-- Start Recorded data --

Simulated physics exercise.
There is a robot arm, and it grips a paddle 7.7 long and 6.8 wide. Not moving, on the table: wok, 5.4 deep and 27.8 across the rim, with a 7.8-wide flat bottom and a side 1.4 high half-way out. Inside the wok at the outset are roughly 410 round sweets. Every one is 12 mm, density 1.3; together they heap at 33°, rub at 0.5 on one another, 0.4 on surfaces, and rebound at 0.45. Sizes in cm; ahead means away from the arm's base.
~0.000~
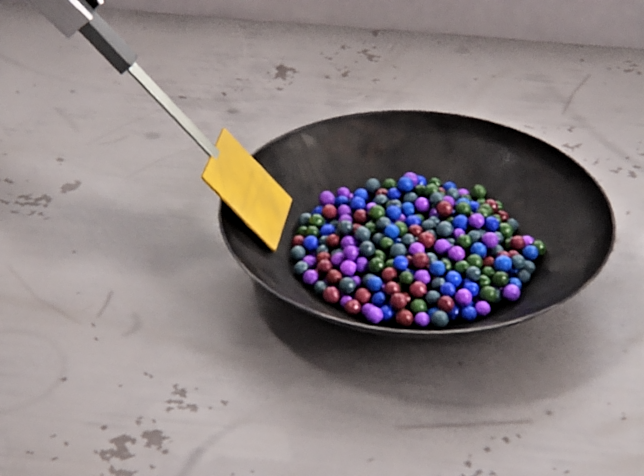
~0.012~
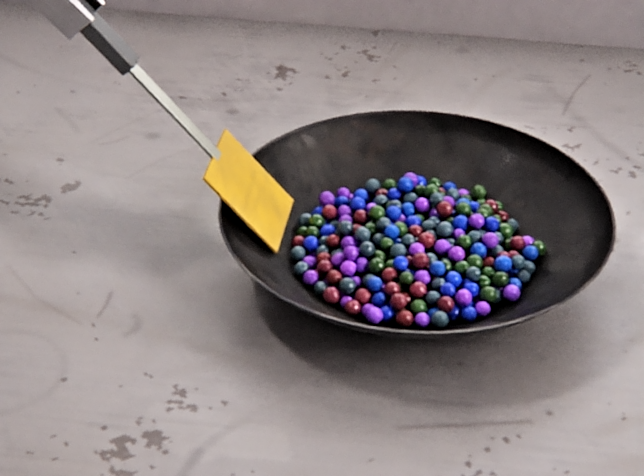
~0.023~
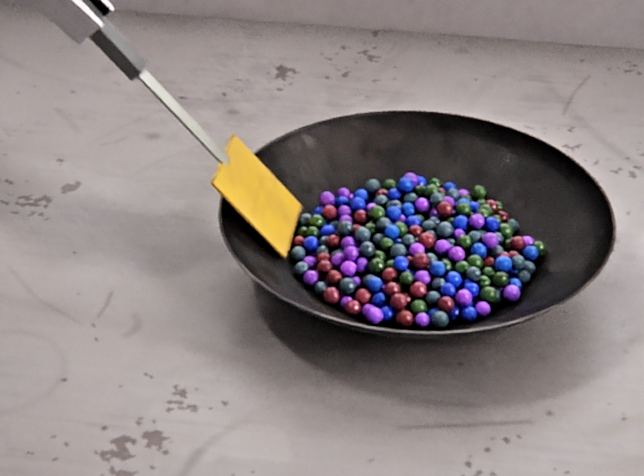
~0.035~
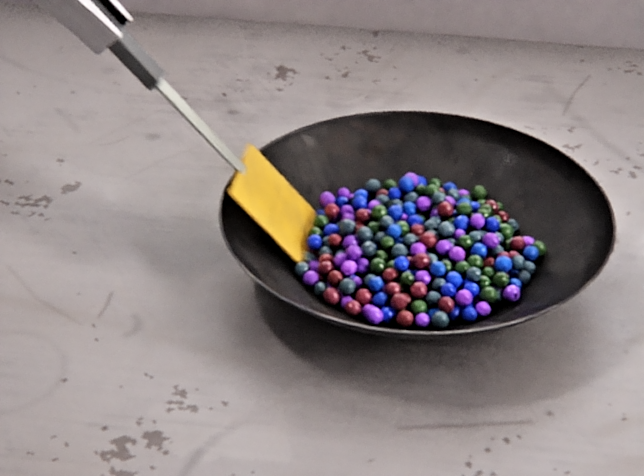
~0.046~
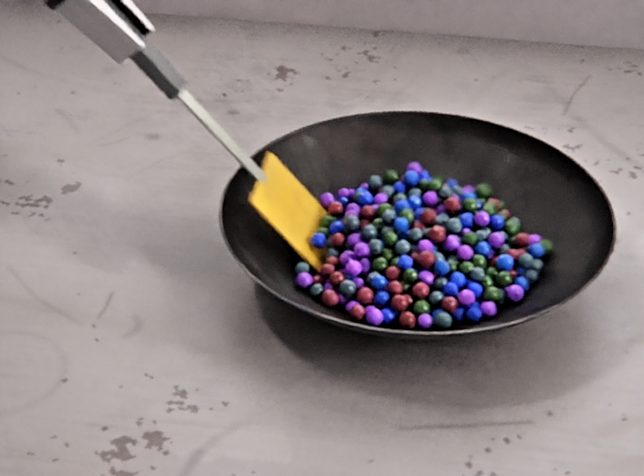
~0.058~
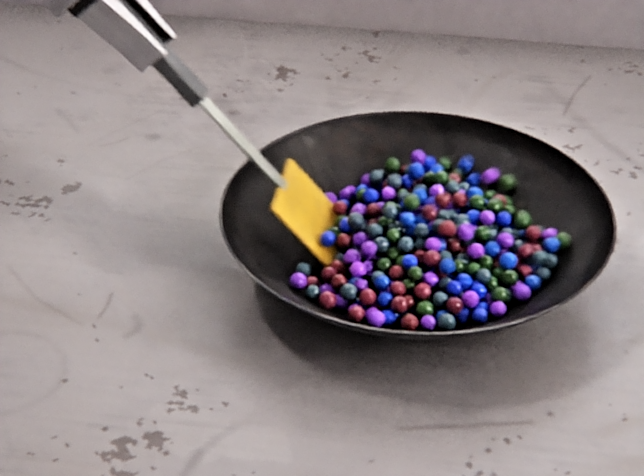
A robot arm lowers a yellow paddle into a black wok and pushes colourful balls rightward.
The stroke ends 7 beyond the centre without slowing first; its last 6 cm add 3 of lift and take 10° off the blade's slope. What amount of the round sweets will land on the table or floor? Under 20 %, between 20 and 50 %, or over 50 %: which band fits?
The band that fits is between 20 and 50 %.
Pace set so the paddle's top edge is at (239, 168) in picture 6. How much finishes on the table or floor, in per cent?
Roughly 0 per cent.
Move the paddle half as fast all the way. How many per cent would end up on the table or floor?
Estimated result: Some 0 %.
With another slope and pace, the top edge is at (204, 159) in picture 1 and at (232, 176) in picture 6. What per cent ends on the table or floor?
Off the vessel, on the table or floor: Some 0 percent.
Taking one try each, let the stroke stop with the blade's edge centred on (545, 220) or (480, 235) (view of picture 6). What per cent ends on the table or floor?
40 % and 15 %.
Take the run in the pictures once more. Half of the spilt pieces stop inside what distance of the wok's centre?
Roughly 32 cm from the middle.
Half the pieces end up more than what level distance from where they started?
Near 6 cm, measured level.
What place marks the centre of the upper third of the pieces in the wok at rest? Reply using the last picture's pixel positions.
I'd say around pixel (519, 260).
After 0.09 s, sloping 49°, highest piece 9 above the table; 414 in the wok.
After 0.12 s, sloping 46°, highest piece 11 above the table; 404 in the wok, 10 on the blade or in flight.
After 0.33 s, sloping 39°, highest piece 14 above the table; 297 in the wok, 83 on the table or floor, 34 on the blade or in flight.
After 1.38 s, sloping 39°, highest piece 5 above the table; 297 in the wok, 117 on the table or floor.
In the end, 297 in the wok, 117 on the table or floor. That is 28 % on the table or floor.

-- End Recorded data --

Extract every line of the data exactly; pictures stay out.

=== Exercise solution ===
Simulated physics exercise.
There is a robot arm, and it grips a paddle 7.7 long and 6.8 wide. Not moving, on the table: wok, 5.4 deep and 27.8 across the rim, with a 7.8-wide flat bottom and a side 1.4 high half-way out. Inside the wok at the outset are roughly 410 round sweets. Every one is 12 mm, density 1.3; together they heap at 33°, rub at 0.5 on one another, 0.4 on surfaces, and rebound at 0.45. Sizes in cm; ahead means away from the arm's base.
~0.000~
~0.012~
~0.023~
~0.035~
~0.046~
~0.058~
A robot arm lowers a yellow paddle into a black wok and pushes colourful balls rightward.
The stroke ends 7 beyond the centre without slowing first; its last 6 cm add 3 of lift and take 10° off the blade's slope. What amount of the round sweets will land on the table or floor? Under 20 %, between 20 and 50 %, or over 50 %: which band fits?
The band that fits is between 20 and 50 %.
Pace set so the paddle's top edge is at (239, 168) in picture 6. How much finishes on the table or floor, in per cent?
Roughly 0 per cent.
Move the paddle half as fast all the way. How many per cent would end up on the table or floor?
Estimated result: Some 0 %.
With another slope and pace, the top edge is at (204, 159) in picture 1 and at (232, 176) in picture 6. What per cent ends on the table or floor?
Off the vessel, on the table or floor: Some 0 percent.
Taking one try each, let the stroke stop with the blade's edge centred on (545, 220) or (480, 235) (view of picture 6). What per cent ends on the table or floor?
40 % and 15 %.
Take the run in the pictures once more. Half of the spilt pieces stop inside what distance of the wok's centre?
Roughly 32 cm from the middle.
Half the pieces end up more than what level distance from where they started?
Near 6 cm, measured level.
What place marks the centre of the upper third of the pieces in the wok at rest? Reply using the last picture's pixel positions.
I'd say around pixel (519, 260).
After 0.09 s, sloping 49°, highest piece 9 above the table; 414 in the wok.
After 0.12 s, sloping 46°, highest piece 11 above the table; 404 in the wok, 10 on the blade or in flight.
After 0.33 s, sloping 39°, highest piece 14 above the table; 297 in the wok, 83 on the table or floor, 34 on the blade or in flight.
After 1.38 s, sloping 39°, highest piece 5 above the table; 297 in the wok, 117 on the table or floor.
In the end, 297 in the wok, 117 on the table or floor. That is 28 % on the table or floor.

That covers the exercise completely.